Begin

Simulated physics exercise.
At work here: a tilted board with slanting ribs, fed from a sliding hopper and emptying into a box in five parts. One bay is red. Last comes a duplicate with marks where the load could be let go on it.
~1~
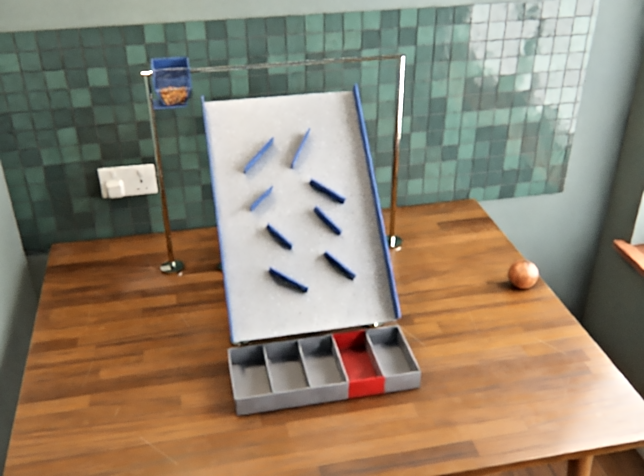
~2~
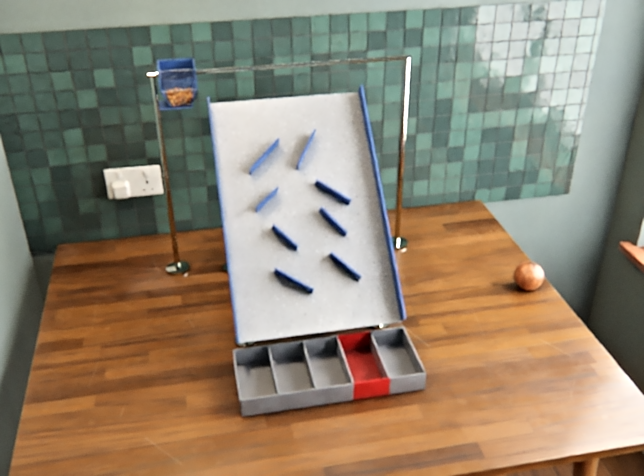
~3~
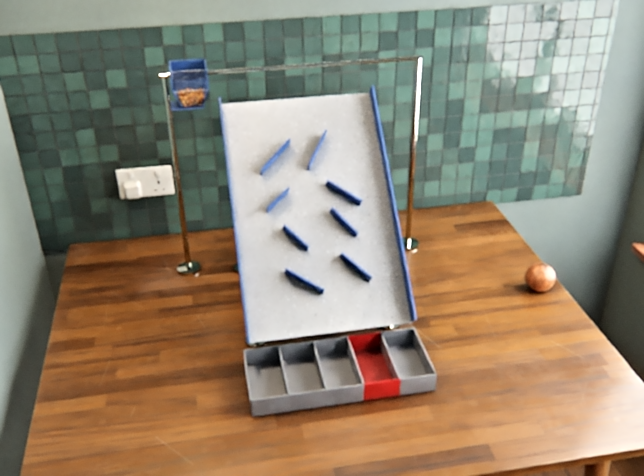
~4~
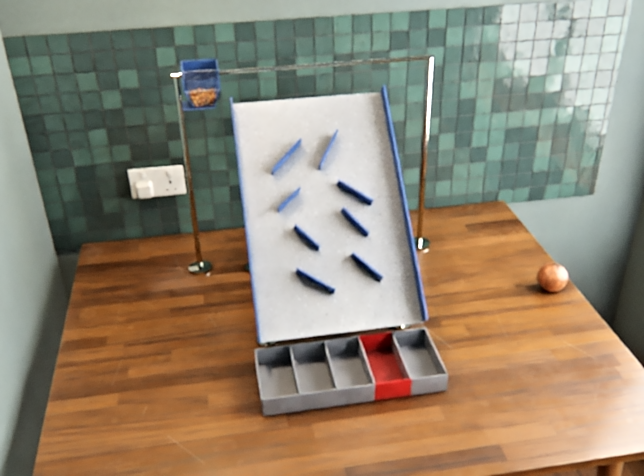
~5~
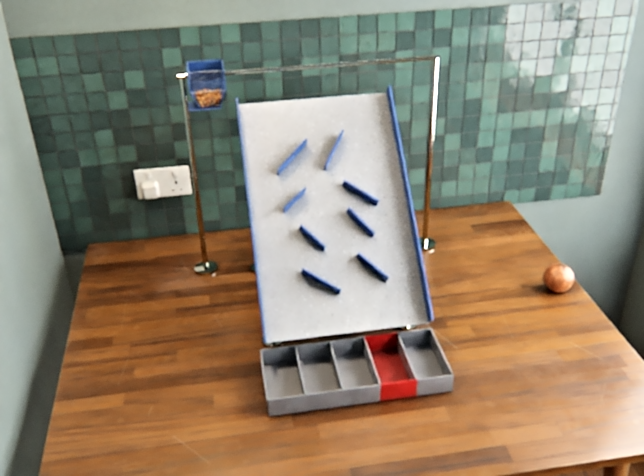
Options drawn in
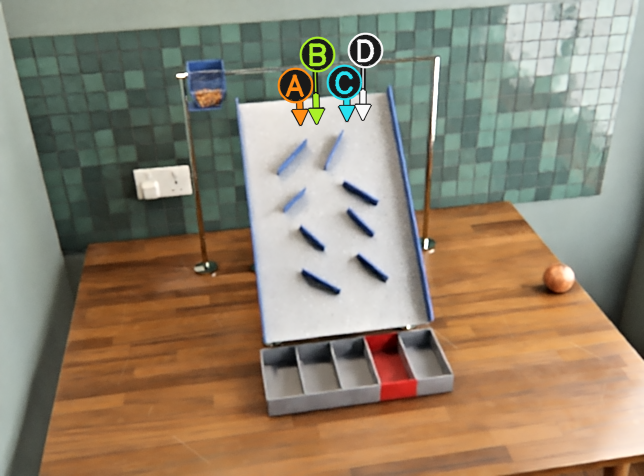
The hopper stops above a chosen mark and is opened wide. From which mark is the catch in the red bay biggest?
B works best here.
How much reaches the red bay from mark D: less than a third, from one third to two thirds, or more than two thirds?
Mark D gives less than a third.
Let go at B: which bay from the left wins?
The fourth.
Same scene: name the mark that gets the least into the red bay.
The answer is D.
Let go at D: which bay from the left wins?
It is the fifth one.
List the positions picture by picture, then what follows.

End

What you have to do: Locate the line that contains "The hopper stops". Repeat it and every line after it, up to and including the final line, exactly.

Solution for this problem:
The hopper stops above a chosen mark and is opened wide. From which mark is the catch in the red bay biggest?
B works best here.
How much reaches the red bay from mark D: less than a third, from one third to two thirds, or more than two thirds?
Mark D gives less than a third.
Let go at B: which bay from the left wins?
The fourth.
Same scene: name the mark that gets the least into the red bay.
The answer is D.
Let go at D: which bay from the left wins?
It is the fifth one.
List the positions picture by picture, then what follows.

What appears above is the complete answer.